[Start]
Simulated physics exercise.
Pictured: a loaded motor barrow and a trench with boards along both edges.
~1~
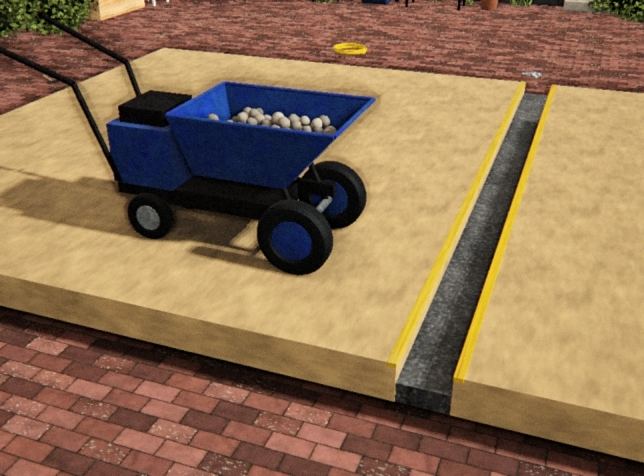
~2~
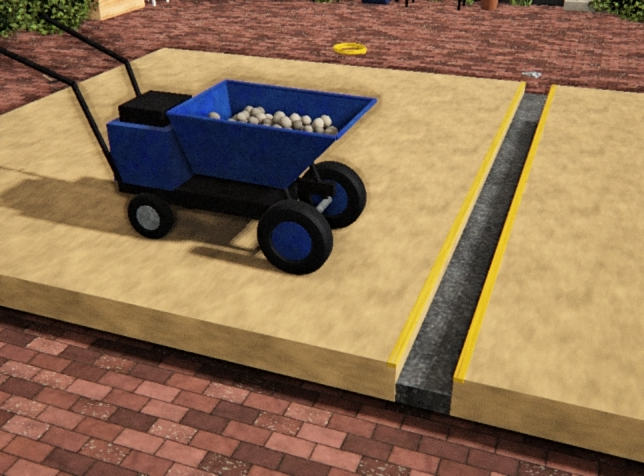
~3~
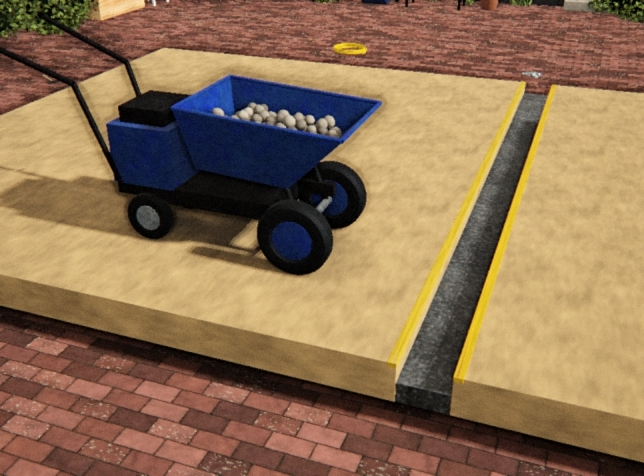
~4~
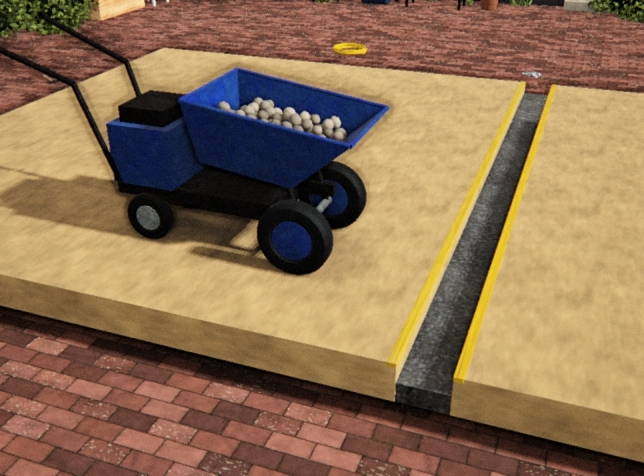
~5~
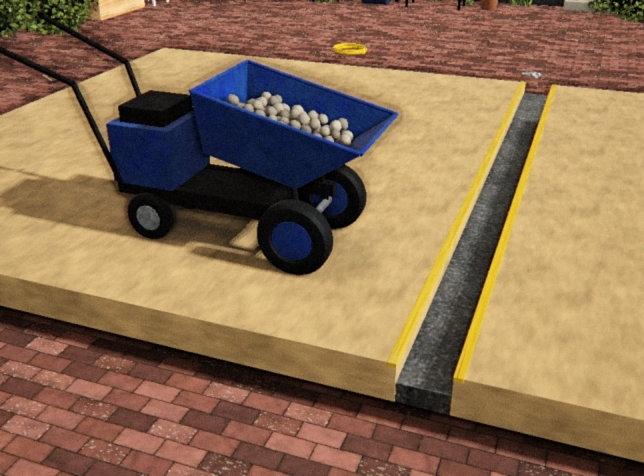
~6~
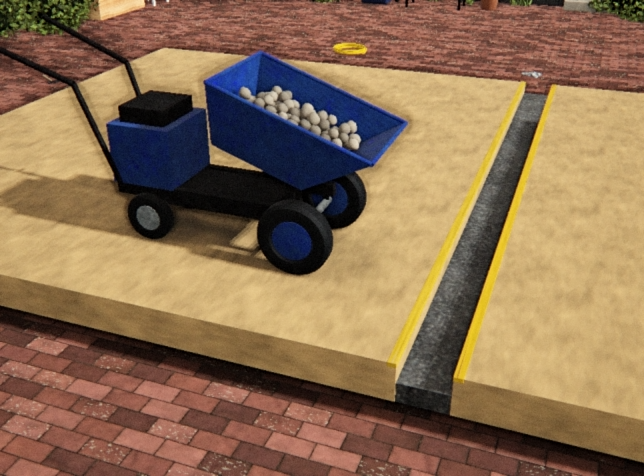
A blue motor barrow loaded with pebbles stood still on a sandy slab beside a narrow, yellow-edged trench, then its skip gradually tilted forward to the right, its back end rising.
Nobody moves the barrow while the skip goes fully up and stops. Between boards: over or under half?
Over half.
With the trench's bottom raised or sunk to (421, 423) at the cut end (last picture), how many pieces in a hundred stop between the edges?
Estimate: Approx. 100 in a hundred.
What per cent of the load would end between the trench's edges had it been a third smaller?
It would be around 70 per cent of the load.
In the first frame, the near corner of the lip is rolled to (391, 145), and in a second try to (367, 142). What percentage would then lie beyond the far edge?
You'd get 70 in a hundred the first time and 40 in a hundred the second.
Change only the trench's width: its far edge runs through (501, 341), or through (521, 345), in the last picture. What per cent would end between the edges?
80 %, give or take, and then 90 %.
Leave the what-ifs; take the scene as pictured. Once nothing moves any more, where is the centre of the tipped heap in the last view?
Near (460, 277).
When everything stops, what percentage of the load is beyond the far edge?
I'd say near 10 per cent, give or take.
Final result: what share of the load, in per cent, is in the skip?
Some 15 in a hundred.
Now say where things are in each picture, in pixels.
[End]
Instructions for the task
The material above holds pictures; copy everything else in it exactly.

Answer to the exercise
Simulated physics exercise.
Pictured: a loaded motor barrow and a trench with boards along both edges.
~1~
~2~
~3~
~4~
~5~
~6~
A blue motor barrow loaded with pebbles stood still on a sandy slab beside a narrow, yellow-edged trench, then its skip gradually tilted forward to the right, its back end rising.
Nobody moves the barrow while the skip goes fully up and stops. Between boards: over or under half?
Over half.
With the trench's bottom raised or sunk to (421, 423) at the cut end (last picture), how many pieces in a hundred stop between the edges?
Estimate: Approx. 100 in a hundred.
What per cent of the load would end between the trench's edges had it been a third smaller?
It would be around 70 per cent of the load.
In the first frame, the near corner of the lip is rolled to (391, 145), and in a second try to (367, 142). What percentage would then lie beyond the far edge?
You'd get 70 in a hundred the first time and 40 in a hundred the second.
Change only the trench's width: its far edge runs through (501, 341), or through (521, 345), in the last picture. What per cent would end between the edges?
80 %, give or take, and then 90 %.
Leave the what-ifs; take the scene as pictured. Once nothing moves any more, where is the centre of the tipped heap in the last view?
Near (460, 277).
When everything stops, what percentage of the load is beyond the far edge?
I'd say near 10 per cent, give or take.
Final result: what share of the load, in per cent, is in the skip?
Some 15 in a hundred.
Now say where things are in each picture, in pixels.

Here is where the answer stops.